YOUR GOAL
Transcribe the whole listing below without changing a word, but leave out every image.

MATERIAL
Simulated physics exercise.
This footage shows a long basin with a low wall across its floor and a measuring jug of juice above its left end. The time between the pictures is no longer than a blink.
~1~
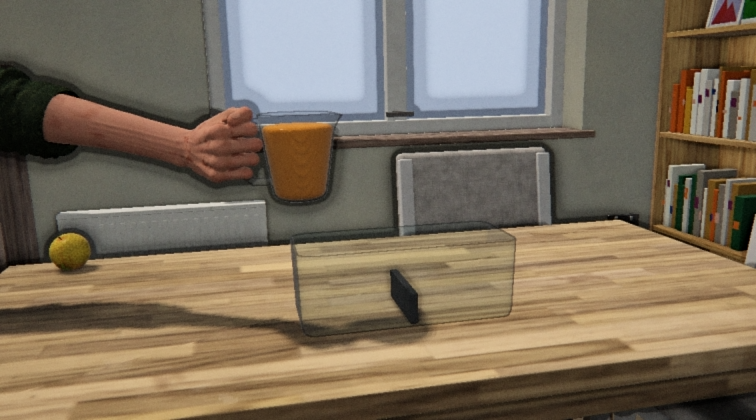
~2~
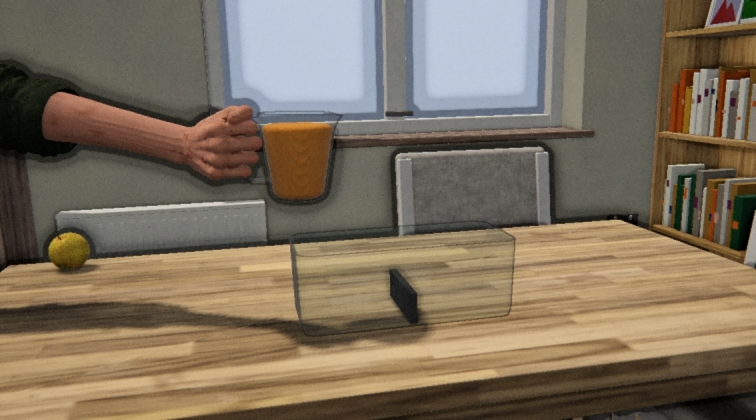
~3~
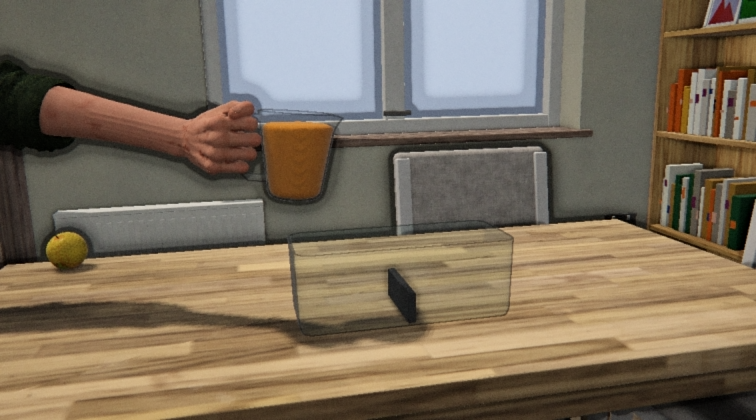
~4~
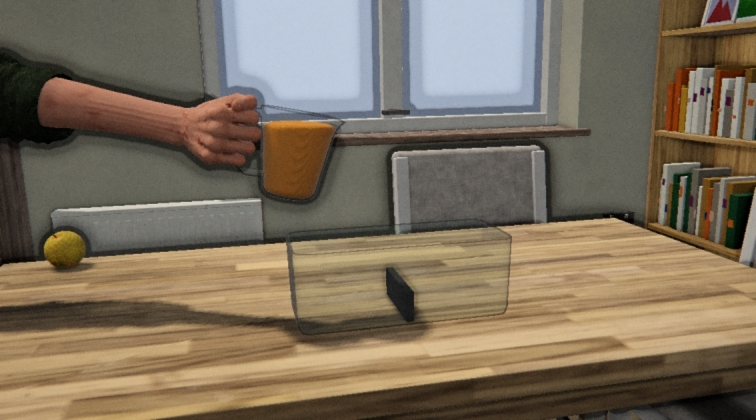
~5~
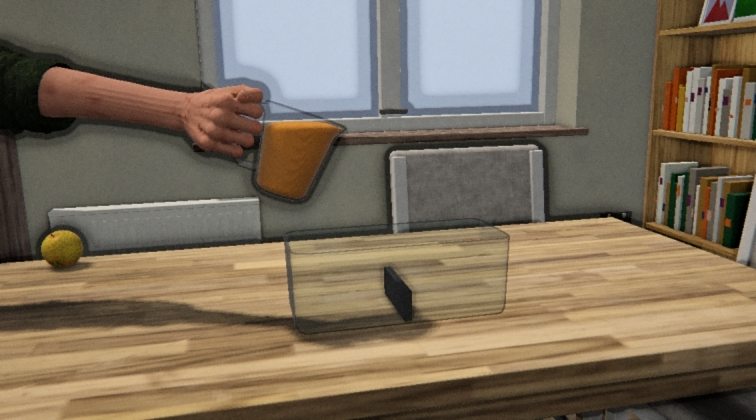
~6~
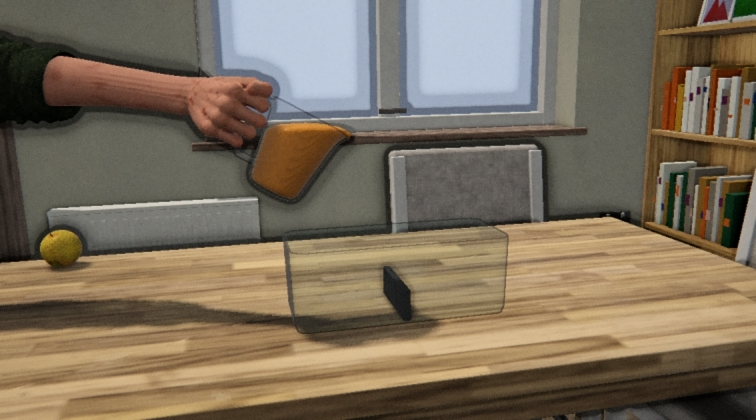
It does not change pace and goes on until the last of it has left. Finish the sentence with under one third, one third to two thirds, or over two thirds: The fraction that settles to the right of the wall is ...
The fraction that settles to the right of the wall is under one third.
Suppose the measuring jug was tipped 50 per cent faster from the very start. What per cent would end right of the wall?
It comes to some 15 in a hundred.
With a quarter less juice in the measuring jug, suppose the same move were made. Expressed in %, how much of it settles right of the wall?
About 5 %.
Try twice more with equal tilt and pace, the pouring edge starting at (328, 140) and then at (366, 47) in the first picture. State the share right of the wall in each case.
Close to 5 % for the first start and close to 95 % for the second.
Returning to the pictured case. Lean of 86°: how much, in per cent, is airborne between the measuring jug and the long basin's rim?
Airborne fraction: Approx. 25 %.
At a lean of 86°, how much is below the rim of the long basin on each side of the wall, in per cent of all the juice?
On the left near 10 in a hundred, on the right near 10 in a hundred.
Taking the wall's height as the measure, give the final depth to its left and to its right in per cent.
The left side ends up close to 50, the right side close to 10.
A moment on, the measuring jug is tipped on its side and 56 per cent is still to pour, 10 is left of the wall and 10 right of it.
Next, the measuring jug is tipped right over and 10 per cent is still to pour, 56 is left of the wall and 22 right of it.
Then the measuring jug is tipped right over and 0 per cent is still to pour, 75 is left of the wall and 22 right of it.
Later the measuring jug is tipped right over and 0 per cent is still to pour, 75 is left of the wall and 23 right of it.
In the end 75 per cent lies left of the wall, 23 right of it and 2 outside.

FINISHED EXERCISE
Simulated physics exercise.
This footage shows a long basin with a low wall across its floor and a measuring jug of juice above its left end. The time between the pictures is no longer than a blink.
~1~
~2~
~3~
~4~
~5~
~6~
It does not change pace and goes on until the last of it has left. Finish the sentence with under one third, one third to two thirds, or over two thirds: The fraction that settles to the right of the wall is ...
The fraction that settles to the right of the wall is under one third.
Suppose the measuring jug was tipped 50 per cent faster from the very start. What per cent would end right of the wall?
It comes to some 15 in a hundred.
With a quarter less juice in the measuring jug, suppose the same move were made. Expressed in %, how much of it settles right of the wall?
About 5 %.
Try twice more with equal tilt and pace, the pouring edge starting at (328, 140) and then at (366, 47) in the first picture. State the share right of the wall in each case.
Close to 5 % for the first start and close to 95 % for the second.
Returning to the pictured case. Lean of 86°: how much, in per cent, is airborne between the measuring jug and the long basin's rim?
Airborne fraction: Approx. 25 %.
At a lean of 86°, how much is below the rim of the long basin on each side of the wall, in per cent of all the juice?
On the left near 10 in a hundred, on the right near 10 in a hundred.
Taking the wall's height as the measure, give the final depth to its left and to its right in per cent.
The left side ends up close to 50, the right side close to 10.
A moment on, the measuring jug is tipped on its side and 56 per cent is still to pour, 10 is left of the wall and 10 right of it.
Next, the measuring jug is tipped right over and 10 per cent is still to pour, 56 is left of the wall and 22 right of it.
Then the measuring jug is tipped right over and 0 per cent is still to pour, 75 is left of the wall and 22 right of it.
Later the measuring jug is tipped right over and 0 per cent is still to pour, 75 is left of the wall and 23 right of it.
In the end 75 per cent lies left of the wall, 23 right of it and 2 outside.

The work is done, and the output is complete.